Question set data:
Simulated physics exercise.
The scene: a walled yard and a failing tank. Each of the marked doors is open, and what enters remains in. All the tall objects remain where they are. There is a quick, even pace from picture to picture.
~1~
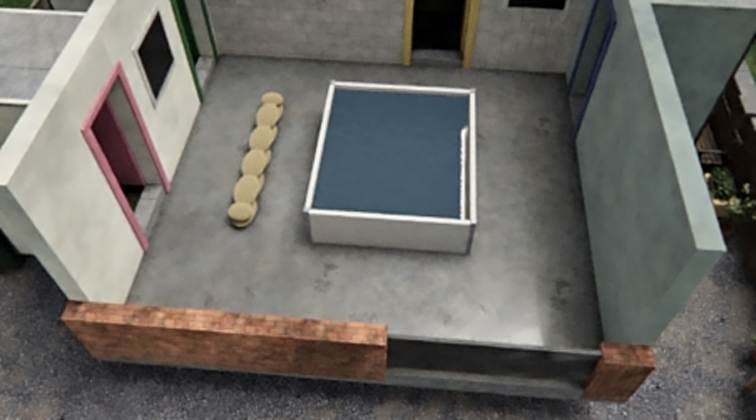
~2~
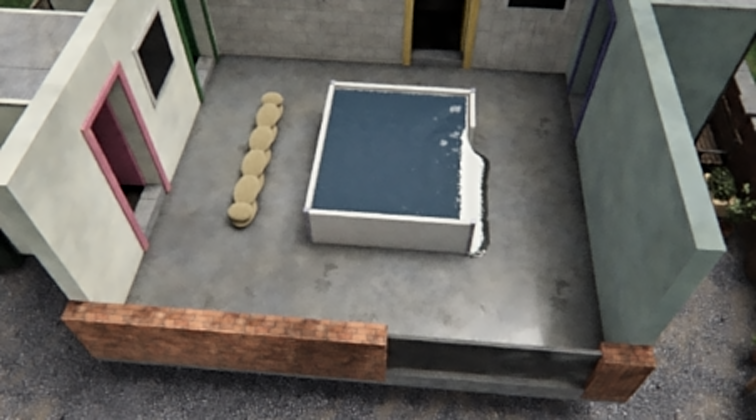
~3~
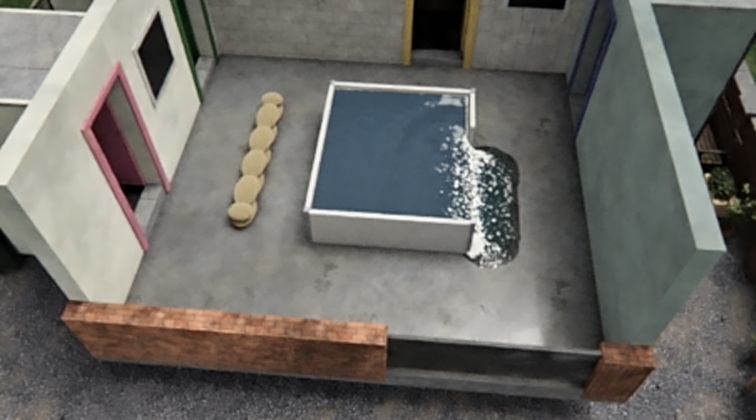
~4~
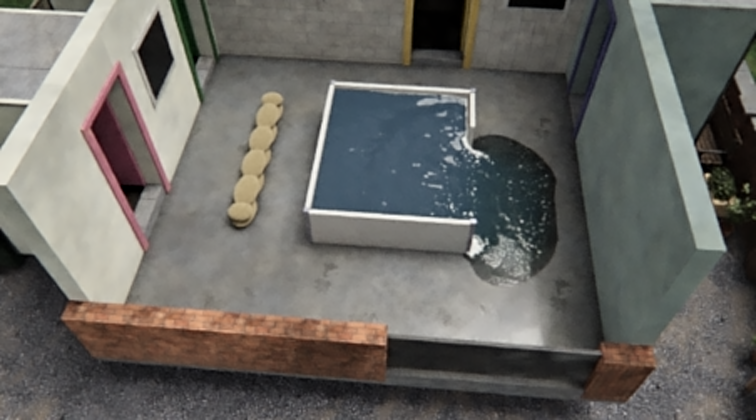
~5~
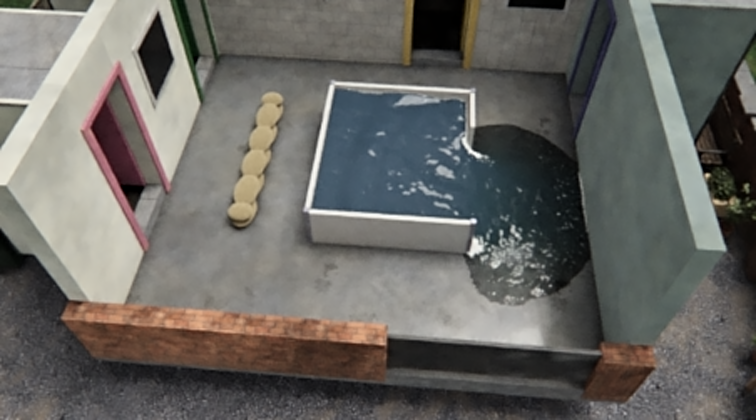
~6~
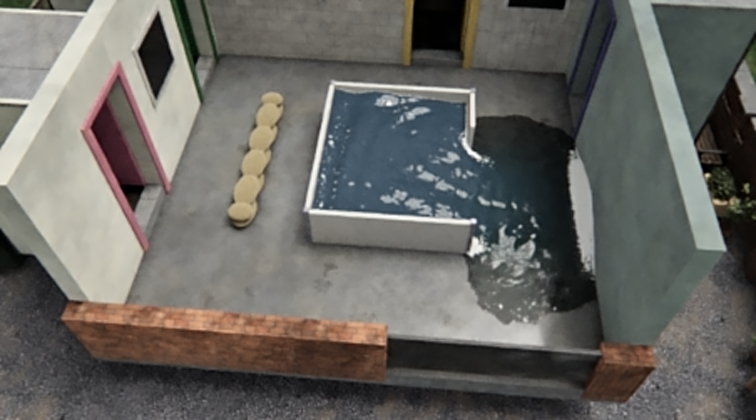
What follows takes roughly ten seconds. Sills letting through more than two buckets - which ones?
Pink door: Within two buckets; yellow door: Within two buckets; green door: Within two buckets; blue door: Exceeds two buckets.
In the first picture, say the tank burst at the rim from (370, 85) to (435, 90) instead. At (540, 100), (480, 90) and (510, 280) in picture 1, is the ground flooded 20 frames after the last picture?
Taking the spots in turn: Swamped, swamped and untouched.
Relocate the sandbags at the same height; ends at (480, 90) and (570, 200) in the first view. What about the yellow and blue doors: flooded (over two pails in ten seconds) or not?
Result - yellow door: Within limit; blue door: Within limit.
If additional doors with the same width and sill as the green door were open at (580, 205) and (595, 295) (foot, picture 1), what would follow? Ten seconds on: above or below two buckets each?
Taking them in order: The first door exceeds it, the second door exceeds it.
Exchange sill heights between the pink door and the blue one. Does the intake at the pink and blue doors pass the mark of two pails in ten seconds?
Pink tops the mark, blue falls short.
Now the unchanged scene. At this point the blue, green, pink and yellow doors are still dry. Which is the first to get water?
Call: The one in blue.
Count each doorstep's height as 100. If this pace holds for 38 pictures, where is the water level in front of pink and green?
In order: Roughly 70 % and 100 %.
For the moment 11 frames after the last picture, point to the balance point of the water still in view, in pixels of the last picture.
Close to pixel (464, 201).
A moment on, water covers 20 % of the floor; the pink door not reached, the yellow door not reached, the green door not reached, the blue door wet at the sill, nothing in.
Next, water covers 30 % of the floor; the pink door not reached, the yellow door not reached, the green door not reached, the blue door under two buckets in.
Then, water covers 60 % of the floor; the pink door not reached, the yellow door wet at the sill, nothing in, the green door not reached, the blue door under two buckets in.
Later, water covers 90 % of the floor; the pink door wet at the sill, nothing in, the yellow door wet at the sill, nothing in, the green door wet at the sill, nothing in, the blue door over two buckets in.
In the end, water covers 95 % of the floor; the pink door wet at the sill, nothing in, the yellow door wet at the sill, nothing in, the green door under two buckets in, the blue door over two buckets in.
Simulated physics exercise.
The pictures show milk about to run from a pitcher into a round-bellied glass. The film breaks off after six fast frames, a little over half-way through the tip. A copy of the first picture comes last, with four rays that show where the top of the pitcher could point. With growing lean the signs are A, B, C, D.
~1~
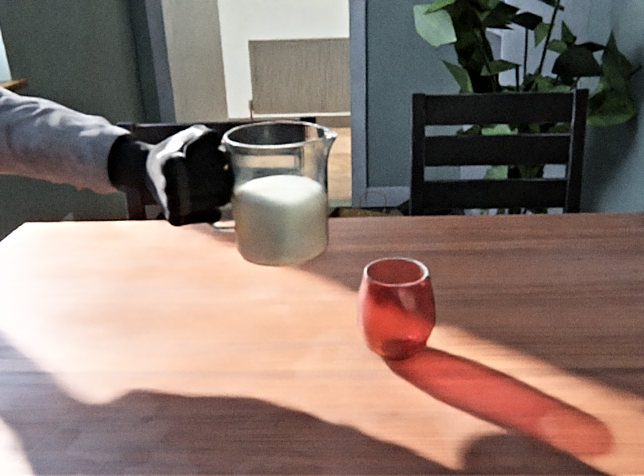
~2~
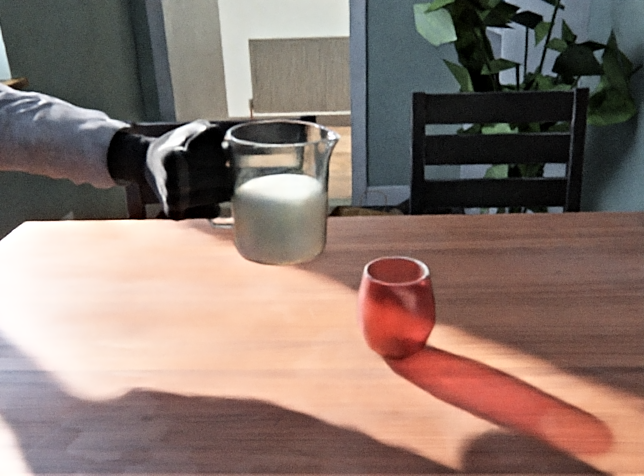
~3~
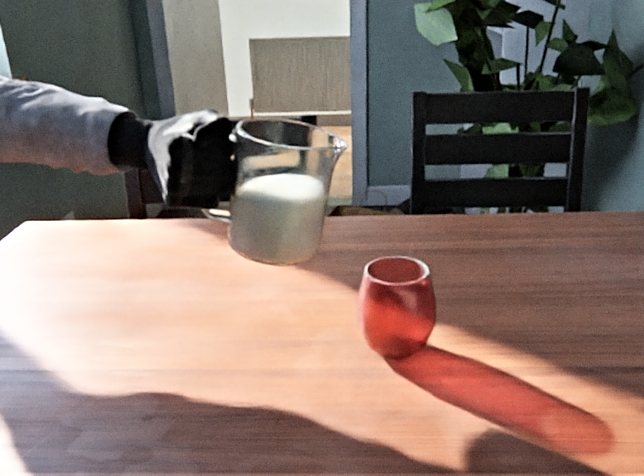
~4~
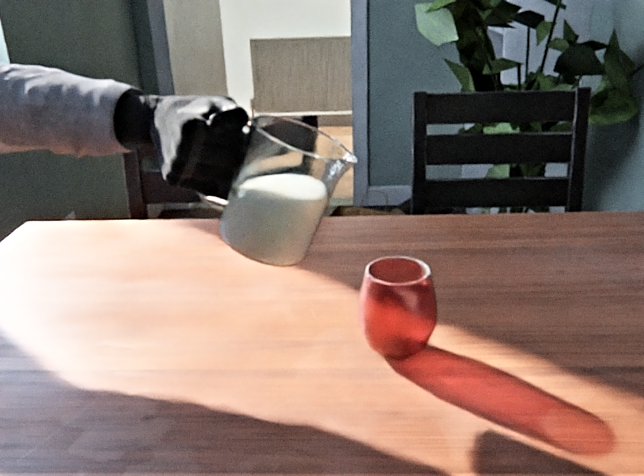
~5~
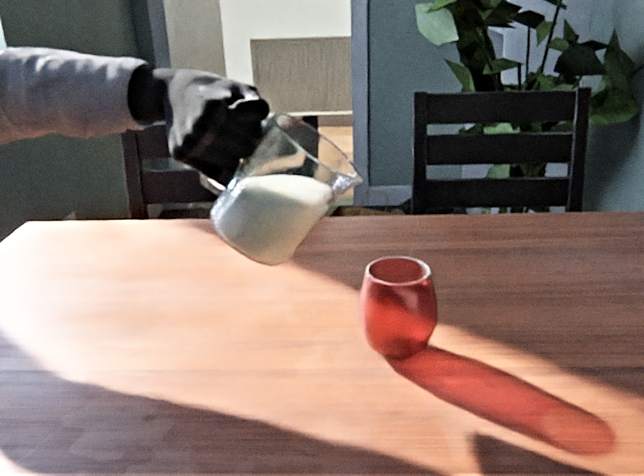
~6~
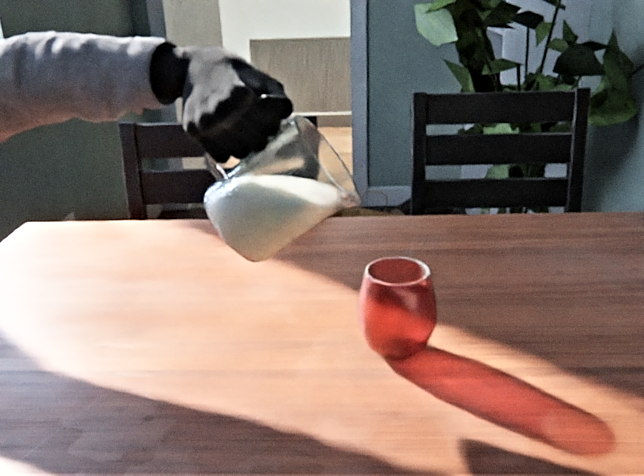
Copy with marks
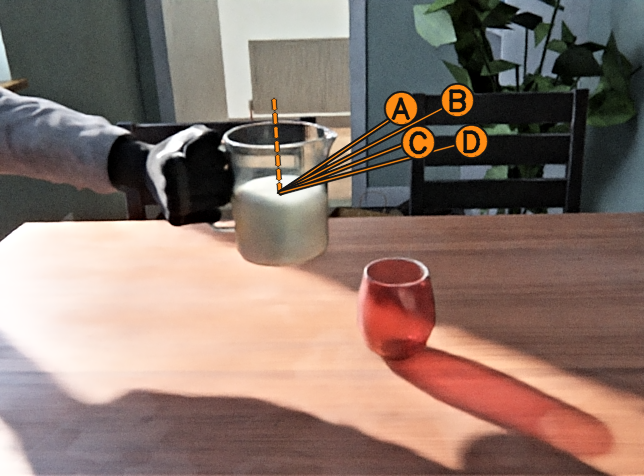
Gloved hand tilting a clear glass pitcher of milk steeply to the right above a wooden table with an empty red glass.
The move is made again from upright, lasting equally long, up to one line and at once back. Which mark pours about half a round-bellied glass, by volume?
Use tilt D.
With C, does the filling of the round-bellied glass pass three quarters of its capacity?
No.
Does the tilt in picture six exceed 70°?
No, it does not.
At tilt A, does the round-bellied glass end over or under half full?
Under half.
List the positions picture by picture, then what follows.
Upright, lip at (335, 135); rim of the round-bellied glass round (396, 271); nothing has left yet.
Tipped about 3°, lip at (338, 137); nothing has left yet.
Tipped about 11°, lip at (346, 145); nothing has left yet.
Tipped about 23°, lip at (356, 160); nothing has left yet.
Tipped about 38°, lip at (361, 180); nothing has left yet.
Tipped about 53°, lip at (361, 201); nothing has left yet.
On the marked copy, A at (388, 120); B at (442, 108); C at (401, 145); D at (455, 145).
If A is chosen, the round-bellied glass ends with about 10 % of what it can hold.
If B is chosen, the round-bellied glass ends with about 22 % of what it can hold.
If C is chosen, the round-bellied glass ends with about 38 % of what it can hold.
If D is chosen, the round-bellied glass ends with about 52 % of what it can hold.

- To be done -
A faithful copy of the records above is needed, with the pictures left out.

- Reply -
Simulated physics exercise.
The scene: a walled yard and a failing tank. Each of the marked doors is open, and what enters remains in. All the tall objects remain where they are. There is a quick, even pace from picture to picture.
~1~
~2~
~3~
~4~
~5~
~6~
What follows takes roughly ten seconds. Sills letting through more than two buckets - which ones?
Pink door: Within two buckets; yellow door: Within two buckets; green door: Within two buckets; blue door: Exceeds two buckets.
In the first picture, say the tank burst at the rim from (370, 85) to (435, 90) instead. At (540, 100), (480, 90) and (510, 280) in picture 1, is the ground flooded 20 frames after the last picture?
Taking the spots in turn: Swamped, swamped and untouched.
Relocate the sandbags at the same height; ends at (480, 90) and (570, 200) in the first view. What about the yellow and blue doors: flooded (over two pails in ten seconds) or not?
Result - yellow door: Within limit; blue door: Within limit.
If additional doors with the same width and sill as the green door were open at (580, 205) and (595, 295) (foot, picture 1), what would follow? Ten seconds on: above or below two buckets each?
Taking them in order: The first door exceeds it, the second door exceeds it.
Exchange sill heights between the pink door and the blue one. Does the intake at the pink and blue doors pass the mark of two pails in ten seconds?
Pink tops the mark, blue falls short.
Now the unchanged scene. At this point the blue, green, pink and yellow doors are still dry. Which is the first to get water?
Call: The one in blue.
Count each doorstep's height as 100. If this pace holds for 38 pictures, where is the water level in front of pink and green?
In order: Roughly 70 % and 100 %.
For the moment 11 frames after the last picture, point to the balance point of the water still in view, in pixels of the last picture.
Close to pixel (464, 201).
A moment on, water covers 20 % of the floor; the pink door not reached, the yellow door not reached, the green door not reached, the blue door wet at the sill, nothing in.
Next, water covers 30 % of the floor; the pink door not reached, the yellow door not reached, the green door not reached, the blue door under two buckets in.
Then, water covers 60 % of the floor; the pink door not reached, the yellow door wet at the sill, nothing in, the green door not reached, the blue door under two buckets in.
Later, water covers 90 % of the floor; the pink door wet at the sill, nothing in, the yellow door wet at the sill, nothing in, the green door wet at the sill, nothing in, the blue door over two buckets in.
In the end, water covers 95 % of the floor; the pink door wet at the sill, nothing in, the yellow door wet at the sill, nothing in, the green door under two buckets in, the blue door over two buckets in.
Simulated physics exercise.
The pictures show milk about to run from a pitcher into a round-bellied glass. The film breaks off after six fast frames, a little over half-way through the tip. A copy of the first picture comes last, with four rays that show where the top of the pitcher could point. With growing lean the signs are A, B, C, D.
~1~
~2~
~3~
~4~
~5~
~6~
Copy with marks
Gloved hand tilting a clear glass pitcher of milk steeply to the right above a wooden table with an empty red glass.
The move is made again from upright, lasting equally long, up to one line and at once back. Which mark pours about half a round-bellied glass, by volume?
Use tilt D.
With C, does the filling of the round-bellied glass pass three quarters of its capacity?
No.
Does the tilt in picture six exceed 70°?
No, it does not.
At tilt A, does the round-bellied glass end over or under half full?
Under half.
List the positions picture by picture, then what follows.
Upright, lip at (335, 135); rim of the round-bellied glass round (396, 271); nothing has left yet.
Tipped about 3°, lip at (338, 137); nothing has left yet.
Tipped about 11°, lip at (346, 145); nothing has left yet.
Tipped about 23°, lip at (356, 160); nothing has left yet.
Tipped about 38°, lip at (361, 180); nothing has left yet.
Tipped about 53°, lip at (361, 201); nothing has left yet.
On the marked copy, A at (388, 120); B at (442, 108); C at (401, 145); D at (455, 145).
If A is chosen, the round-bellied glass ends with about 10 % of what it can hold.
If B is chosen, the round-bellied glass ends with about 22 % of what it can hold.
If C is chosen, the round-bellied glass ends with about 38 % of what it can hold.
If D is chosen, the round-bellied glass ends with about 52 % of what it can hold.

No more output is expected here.